THE REQUEST. The complete listing should be restated exactly.

RAW RECORDS.
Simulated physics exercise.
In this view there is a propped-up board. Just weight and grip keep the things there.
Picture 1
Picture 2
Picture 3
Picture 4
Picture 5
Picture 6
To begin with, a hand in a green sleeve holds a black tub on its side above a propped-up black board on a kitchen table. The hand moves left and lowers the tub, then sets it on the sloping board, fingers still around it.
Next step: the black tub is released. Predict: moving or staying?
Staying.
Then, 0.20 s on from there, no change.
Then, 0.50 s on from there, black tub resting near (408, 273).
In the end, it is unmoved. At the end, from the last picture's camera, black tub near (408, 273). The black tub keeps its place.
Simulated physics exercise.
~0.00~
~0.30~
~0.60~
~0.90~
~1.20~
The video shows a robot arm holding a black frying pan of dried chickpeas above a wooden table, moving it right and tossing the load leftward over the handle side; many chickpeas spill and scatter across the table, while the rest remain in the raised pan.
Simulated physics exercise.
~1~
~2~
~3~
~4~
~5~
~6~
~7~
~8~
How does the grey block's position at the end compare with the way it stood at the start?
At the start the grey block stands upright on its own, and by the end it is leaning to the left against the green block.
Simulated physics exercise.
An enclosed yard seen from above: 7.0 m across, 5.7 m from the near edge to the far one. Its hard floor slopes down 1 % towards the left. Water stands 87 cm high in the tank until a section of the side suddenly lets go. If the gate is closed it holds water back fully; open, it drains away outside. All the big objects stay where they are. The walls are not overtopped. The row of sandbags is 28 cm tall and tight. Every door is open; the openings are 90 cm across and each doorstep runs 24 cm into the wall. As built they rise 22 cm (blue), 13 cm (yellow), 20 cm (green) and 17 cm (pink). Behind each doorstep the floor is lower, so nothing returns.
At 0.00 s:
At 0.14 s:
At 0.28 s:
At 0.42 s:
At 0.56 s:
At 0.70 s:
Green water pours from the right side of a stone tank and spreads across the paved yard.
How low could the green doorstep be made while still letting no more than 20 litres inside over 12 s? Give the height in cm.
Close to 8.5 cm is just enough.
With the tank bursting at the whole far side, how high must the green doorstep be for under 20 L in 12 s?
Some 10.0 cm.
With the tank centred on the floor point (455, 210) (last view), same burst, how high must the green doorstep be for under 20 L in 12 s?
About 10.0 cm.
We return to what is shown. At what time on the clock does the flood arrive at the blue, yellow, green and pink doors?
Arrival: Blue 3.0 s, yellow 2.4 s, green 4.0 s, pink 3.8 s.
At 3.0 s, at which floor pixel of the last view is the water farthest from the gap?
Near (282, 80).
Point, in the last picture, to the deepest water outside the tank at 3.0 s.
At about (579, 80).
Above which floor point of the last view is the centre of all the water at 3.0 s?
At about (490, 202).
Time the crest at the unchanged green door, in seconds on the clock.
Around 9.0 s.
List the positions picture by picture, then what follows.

EXPECTED ANSWER.
Simulated physics exercise.
In this view there is a propped-up board. Just weight and grip keep the things there.
Picture 1
Picture 2
Picture 3
Picture 4
Picture 5
Picture 6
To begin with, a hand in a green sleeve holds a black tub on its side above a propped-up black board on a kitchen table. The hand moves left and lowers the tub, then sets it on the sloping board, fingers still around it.
Next step: the black tub is released. Predict: moving or staying?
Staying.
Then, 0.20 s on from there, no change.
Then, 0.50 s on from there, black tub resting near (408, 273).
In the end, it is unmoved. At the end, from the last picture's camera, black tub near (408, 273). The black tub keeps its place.
Simulated physics exercise.
~0.00~
~0.30~
~0.60~
~0.90~
~1.20~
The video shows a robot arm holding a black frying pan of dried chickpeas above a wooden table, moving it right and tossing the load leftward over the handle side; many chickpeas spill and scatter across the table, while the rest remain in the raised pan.
Simulated physics exercise.
~1~
~2~
~3~
~4~
~5~
~6~
~7~
~8~
How does the grey block's position at the end compare with the way it stood at the start?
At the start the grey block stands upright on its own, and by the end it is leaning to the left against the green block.
Simulated physics exercise.
An enclosed yard seen from above: 7.0 m across, 5.7 m from the near edge to the far one. Its hard floor slopes down 1 % towards the left. Water stands 87 cm high in the tank until a section of the side suddenly lets go. If the gate is closed it holds water back fully; open, it drains away outside. All the big objects stay where they are. The walls are not overtopped. The row of sandbags is 28 cm tall and tight. Every door is open; the openings are 90 cm across and each doorstep runs 24 cm into the wall. As built they rise 22 cm (blue), 13 cm (yellow), 20 cm (green) and 17 cm (pink). Behind each doorstep the floor is lower, so nothing returns.
At 0.00 s:
At 0.14 s:
At 0.28 s:
At 0.42 s:
At 0.56 s:
At 0.70 s:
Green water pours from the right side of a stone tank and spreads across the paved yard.
How low could the green doorstep be made while still letting no more than 20 litres inside over 12 s? Give the height in cm.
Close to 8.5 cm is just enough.
With the tank bursting at the whole far side, how high must the green doorstep be for under 20 L in 12 s?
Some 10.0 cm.
With the tank centred on the floor point (455, 210) (last view), same burst, how high must the green doorstep be for under 20 L in 12 s?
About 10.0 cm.
We return to what is shown. At what time on the clock does the flood arrive at the blue, yellow, green and pink doors?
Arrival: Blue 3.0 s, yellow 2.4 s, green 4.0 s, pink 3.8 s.
At 3.0 s, at which floor pixel of the last view is the water farthest from the gap?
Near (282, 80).
Point, in the last picture, to the deepest water outside the tank at 3.0 s.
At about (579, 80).
Above which floor point of the last view is the centre of all the water at 3.0 s?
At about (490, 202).
Time the crest at the unchanged green door, in seconds on the clock.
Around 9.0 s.
List the positions picture by picture, then what follows.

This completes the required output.